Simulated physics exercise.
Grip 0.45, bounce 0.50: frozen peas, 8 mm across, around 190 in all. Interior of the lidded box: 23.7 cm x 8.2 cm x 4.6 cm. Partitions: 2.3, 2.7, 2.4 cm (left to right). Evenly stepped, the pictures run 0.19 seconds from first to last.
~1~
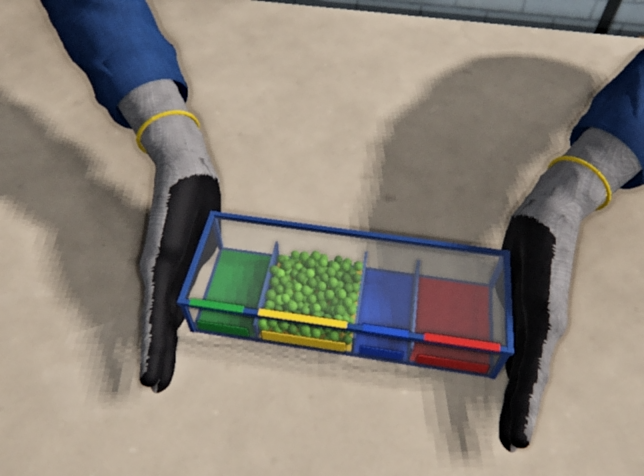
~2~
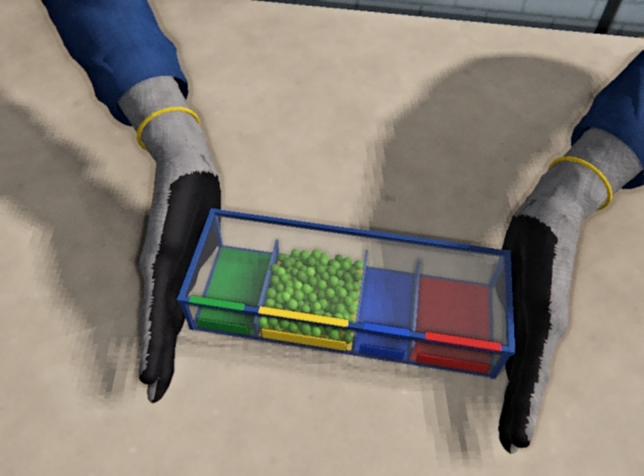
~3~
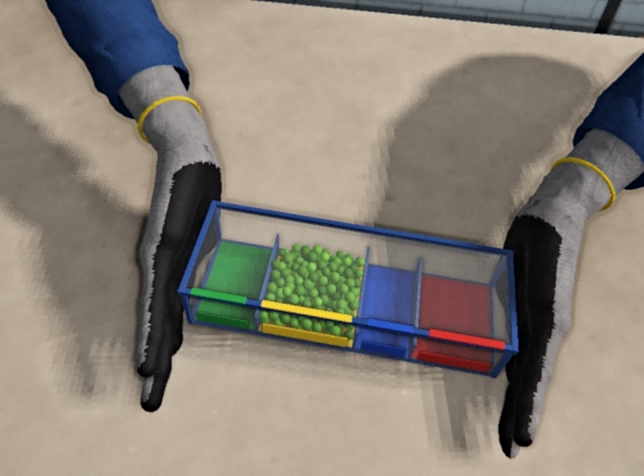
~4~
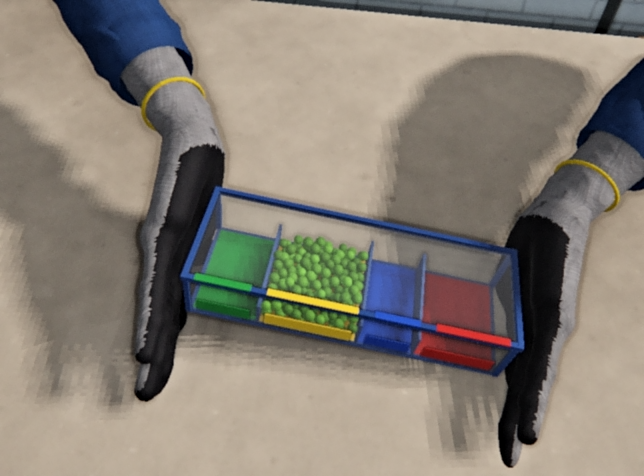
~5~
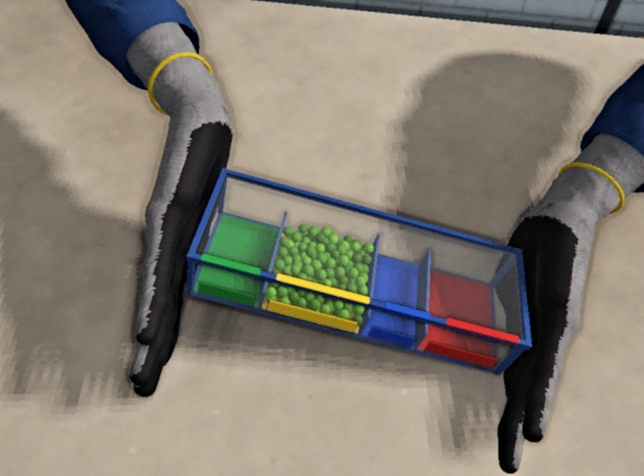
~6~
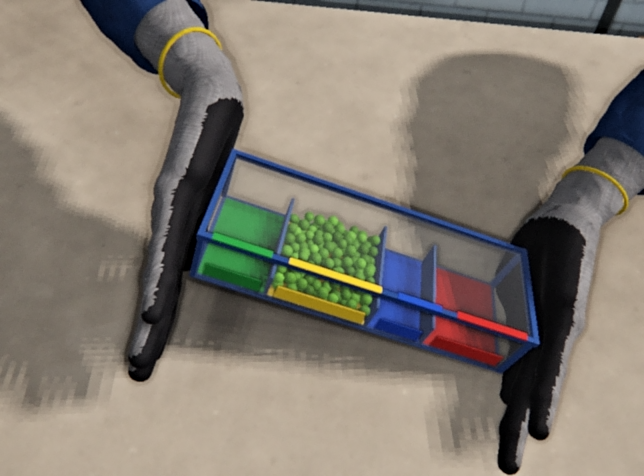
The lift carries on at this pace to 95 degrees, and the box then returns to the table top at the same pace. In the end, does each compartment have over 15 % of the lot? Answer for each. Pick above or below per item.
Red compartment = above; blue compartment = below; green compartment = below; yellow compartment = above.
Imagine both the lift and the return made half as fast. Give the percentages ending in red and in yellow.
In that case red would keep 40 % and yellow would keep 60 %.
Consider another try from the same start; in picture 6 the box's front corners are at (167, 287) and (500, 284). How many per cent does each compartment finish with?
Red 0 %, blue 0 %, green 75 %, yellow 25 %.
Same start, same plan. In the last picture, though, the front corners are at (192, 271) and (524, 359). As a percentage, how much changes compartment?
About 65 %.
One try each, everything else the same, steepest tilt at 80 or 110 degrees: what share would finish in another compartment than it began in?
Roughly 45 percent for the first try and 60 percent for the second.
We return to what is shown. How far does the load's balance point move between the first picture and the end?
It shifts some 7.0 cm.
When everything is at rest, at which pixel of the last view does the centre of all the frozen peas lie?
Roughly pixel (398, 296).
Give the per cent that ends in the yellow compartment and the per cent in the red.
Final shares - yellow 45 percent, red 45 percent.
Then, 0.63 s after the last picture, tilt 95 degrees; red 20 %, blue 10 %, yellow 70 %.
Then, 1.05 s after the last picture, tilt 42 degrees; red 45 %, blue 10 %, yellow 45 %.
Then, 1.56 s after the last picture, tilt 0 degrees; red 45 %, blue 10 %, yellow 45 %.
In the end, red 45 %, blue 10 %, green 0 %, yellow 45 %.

* * *

== YOUR GOAL ==
Take the listing above and print it exactly, apart from the pictures.

== OUTPUT FOR THIS EXERCISE ==
Simulated physics exercise.
Grip 0.45, bounce 0.50: frozen peas, 8 mm across, around 190 in all. Interior of the lidded box: 23.7 cm x 8.2 cm x 4.6 cm. Partitions: 2.3, 2.7, 2.4 cm (left to right). Evenly stepped, the pictures run 0.19 seconds from first to last.
~1~
~2~
~3~
~4~
~5~
~6~
The lift carries on at this pace to 95 degrees, and the box then returns to the table top at the same pace. In the end, does each compartment have over 15 % of the lot? Answer for each. Pick above or below per item.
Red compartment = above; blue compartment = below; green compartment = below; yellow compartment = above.
Imagine both the lift and the return made half as fast. Give the percentages ending in red and in yellow.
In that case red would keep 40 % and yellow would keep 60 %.
Consider another try from the same start; in picture 6 the box's front corners are at (167, 287) and (500, 284). How many per cent does each compartment finish with?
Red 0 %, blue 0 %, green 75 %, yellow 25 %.
Same start, same plan. In the last picture, though, the front corners are at (192, 271) and (524, 359). As a percentage, how much changes compartment?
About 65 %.
One try each, everything else the same, steepest tilt at 80 or 110 degrees: what share would finish in another compartment than it began in?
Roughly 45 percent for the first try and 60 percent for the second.
We return to what is shown. How far does the load's balance point move between the first picture and the end?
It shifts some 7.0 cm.
When everything is at rest, at which pixel of the last view does the centre of all the frozen peas lie?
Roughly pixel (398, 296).
Give the per cent that ends in the yellow compartment and the per cent in the red.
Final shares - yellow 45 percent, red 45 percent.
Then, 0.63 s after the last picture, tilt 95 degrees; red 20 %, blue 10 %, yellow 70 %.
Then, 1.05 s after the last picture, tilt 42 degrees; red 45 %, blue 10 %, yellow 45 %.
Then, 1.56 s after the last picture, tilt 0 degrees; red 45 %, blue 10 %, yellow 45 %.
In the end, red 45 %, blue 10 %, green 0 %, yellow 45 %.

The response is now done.